## Task brief
Every line containing the word "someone" needs to be found and copied.

## Provided information
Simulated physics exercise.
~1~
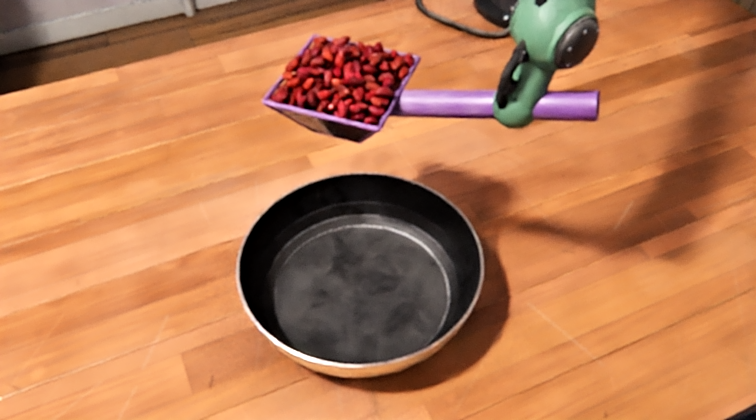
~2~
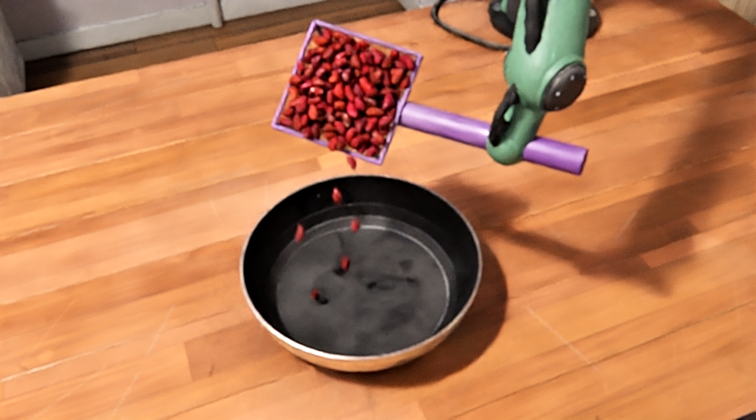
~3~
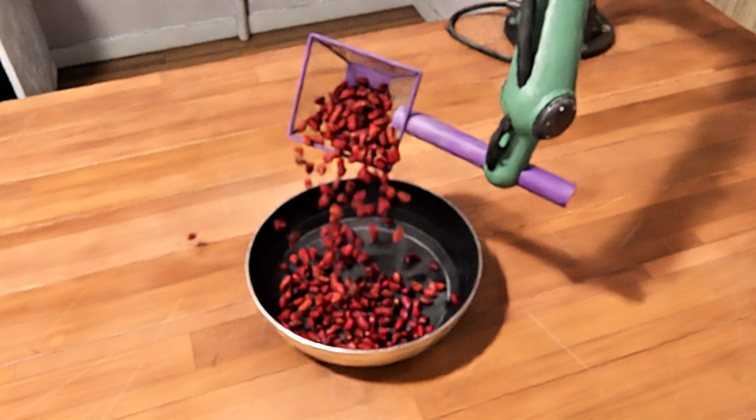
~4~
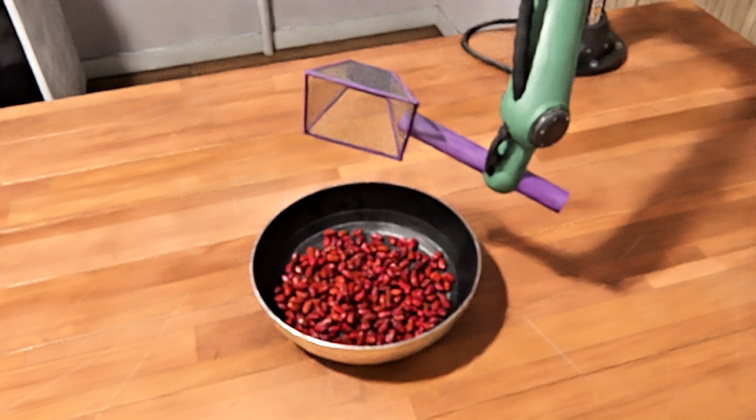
A purple-edged scoop heaped with red kidney beans is held by a green robotic arm above a black frying pan on a wooden table, seen from above at an angle. The arm, at the upper right, grips the scoop's purple handle and tips it toward the pan. A few beans slip over the edge first, then the load pours down in a thick stream, with one or so straying to the left. The scoop keeps turning until its see-through sides show it empty. In the end, the red beans lie spread across the pan.
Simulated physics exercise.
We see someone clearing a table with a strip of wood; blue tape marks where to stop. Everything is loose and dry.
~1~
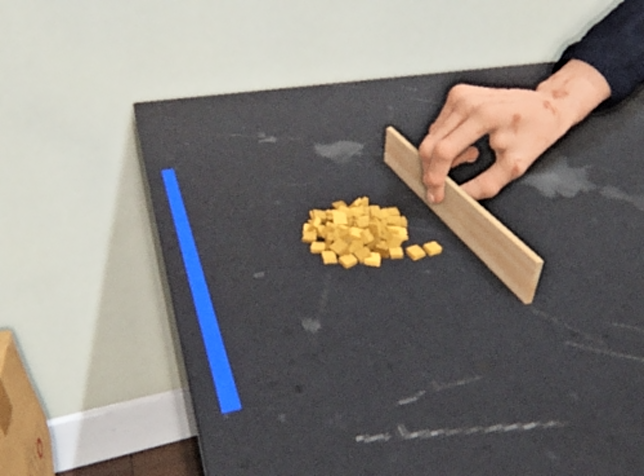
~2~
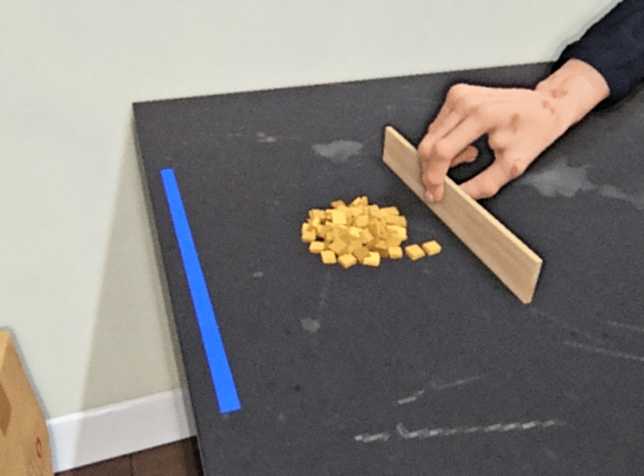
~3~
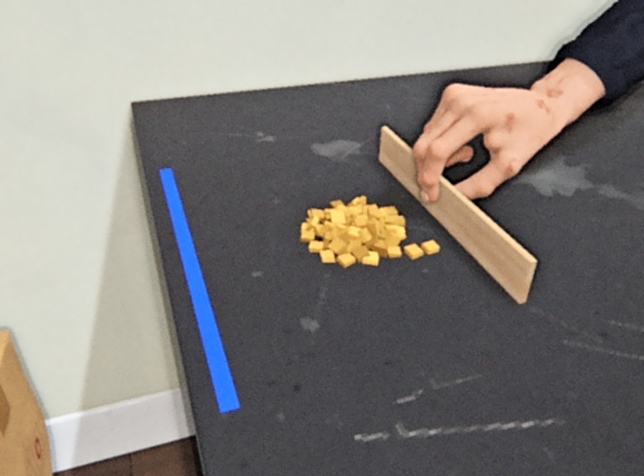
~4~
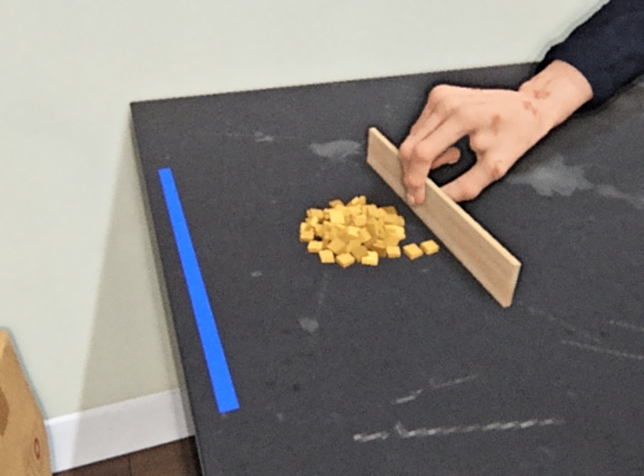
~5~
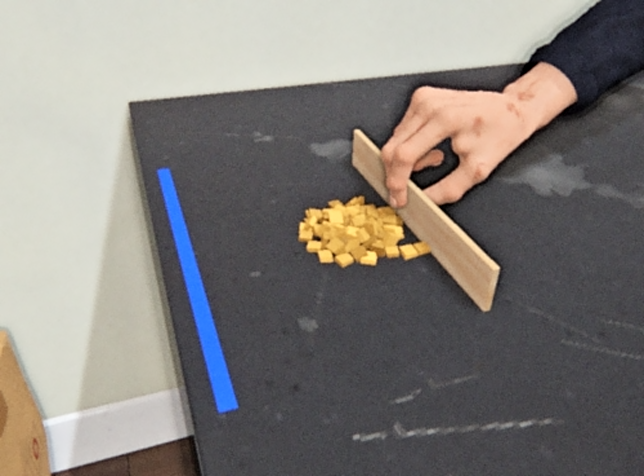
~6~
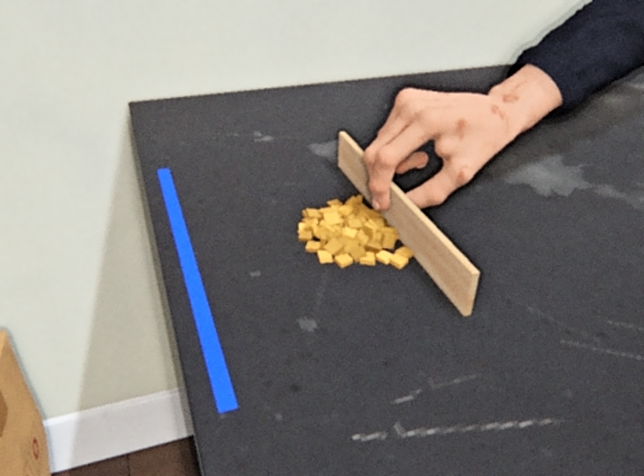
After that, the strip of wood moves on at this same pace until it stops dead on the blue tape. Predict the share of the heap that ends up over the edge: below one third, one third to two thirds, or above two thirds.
What goes over the end tops two thirds.
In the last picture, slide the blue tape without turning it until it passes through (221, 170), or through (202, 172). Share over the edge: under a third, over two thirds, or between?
For the first place it's under a third, and for the second it's below one third.
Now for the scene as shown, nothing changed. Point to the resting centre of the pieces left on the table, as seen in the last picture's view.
I'd mark it at about pixel (168, 256).
Soon, strip of wood still moving, near (288, 206); heap all on the table, its front near (209, 241).
A while on, strip of wood stopped at the blue tape; heap most over the edge.
Finally, strip of wood stopped at the blue tape; heap most over the edge.
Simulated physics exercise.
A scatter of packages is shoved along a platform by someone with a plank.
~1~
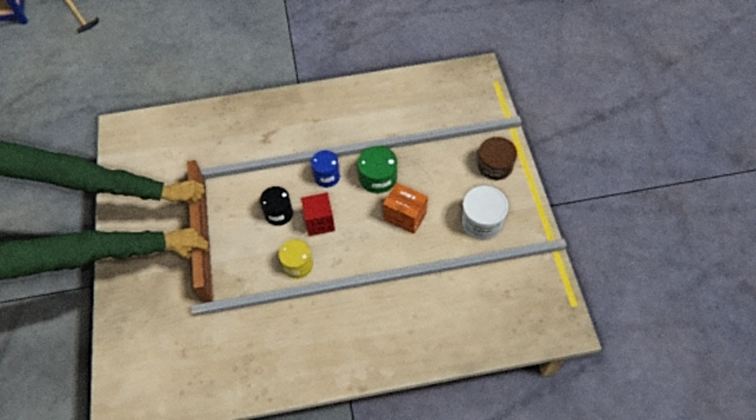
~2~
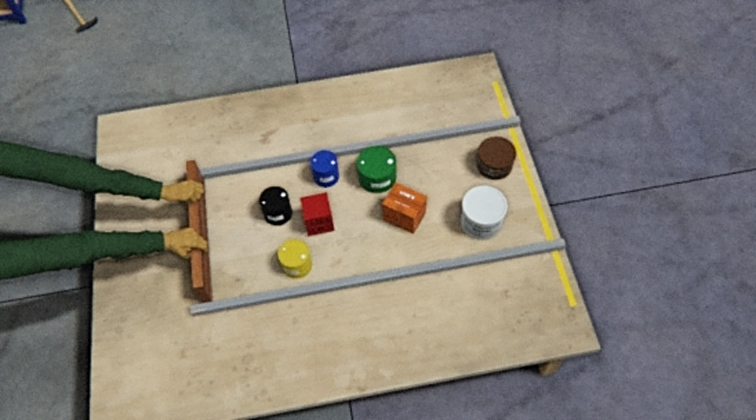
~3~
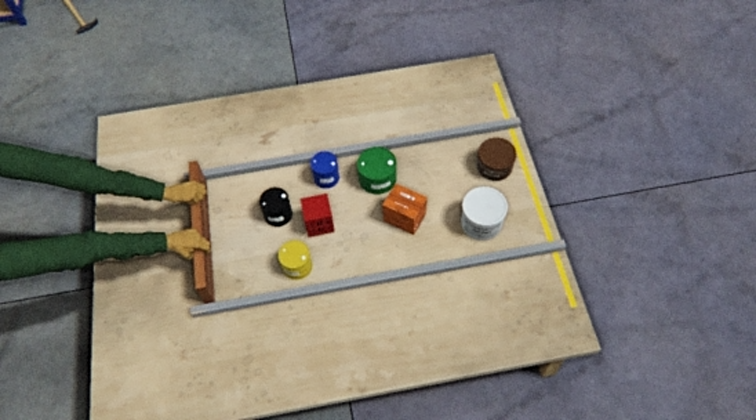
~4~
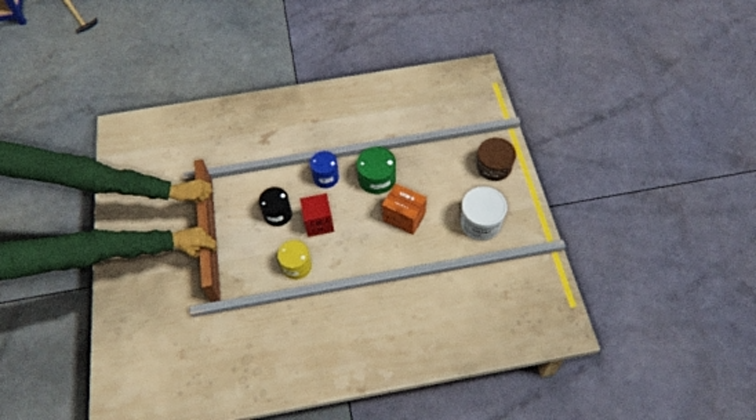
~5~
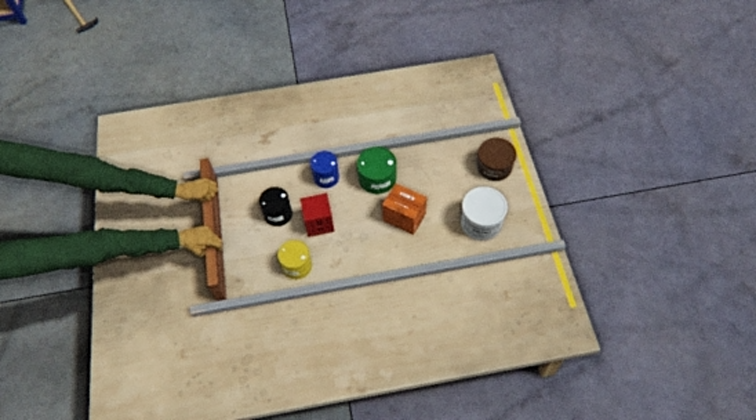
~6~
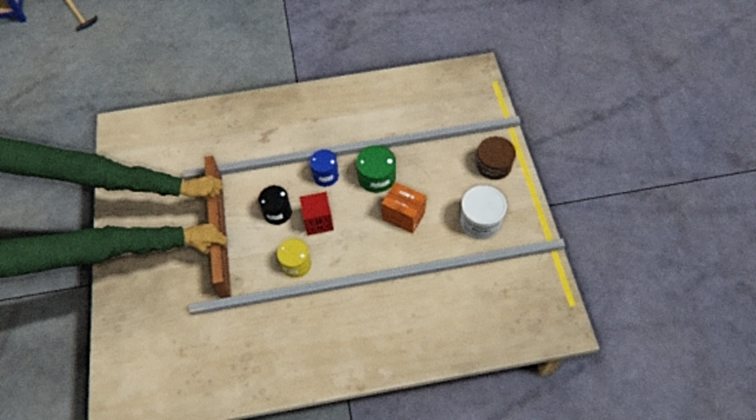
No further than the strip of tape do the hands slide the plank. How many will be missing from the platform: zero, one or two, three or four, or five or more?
Lost: Five or more.
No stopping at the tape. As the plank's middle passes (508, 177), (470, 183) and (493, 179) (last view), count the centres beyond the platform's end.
That makes 4, 1, 2.
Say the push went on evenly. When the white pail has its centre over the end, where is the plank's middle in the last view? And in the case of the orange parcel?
The middle is at (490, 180) when it's the white pail, and at (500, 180) when it's the orange parcel.
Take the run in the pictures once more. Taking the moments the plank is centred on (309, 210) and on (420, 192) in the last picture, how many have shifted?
Up to then 3, and up to the other point 7.
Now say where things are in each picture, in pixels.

## Solution to this problem
We see someone clearing a table with a strip of wood; blue tape marks where to stop. Everything is loose and dry.
A scatter of packages is shoved along a platform by someone with a plank.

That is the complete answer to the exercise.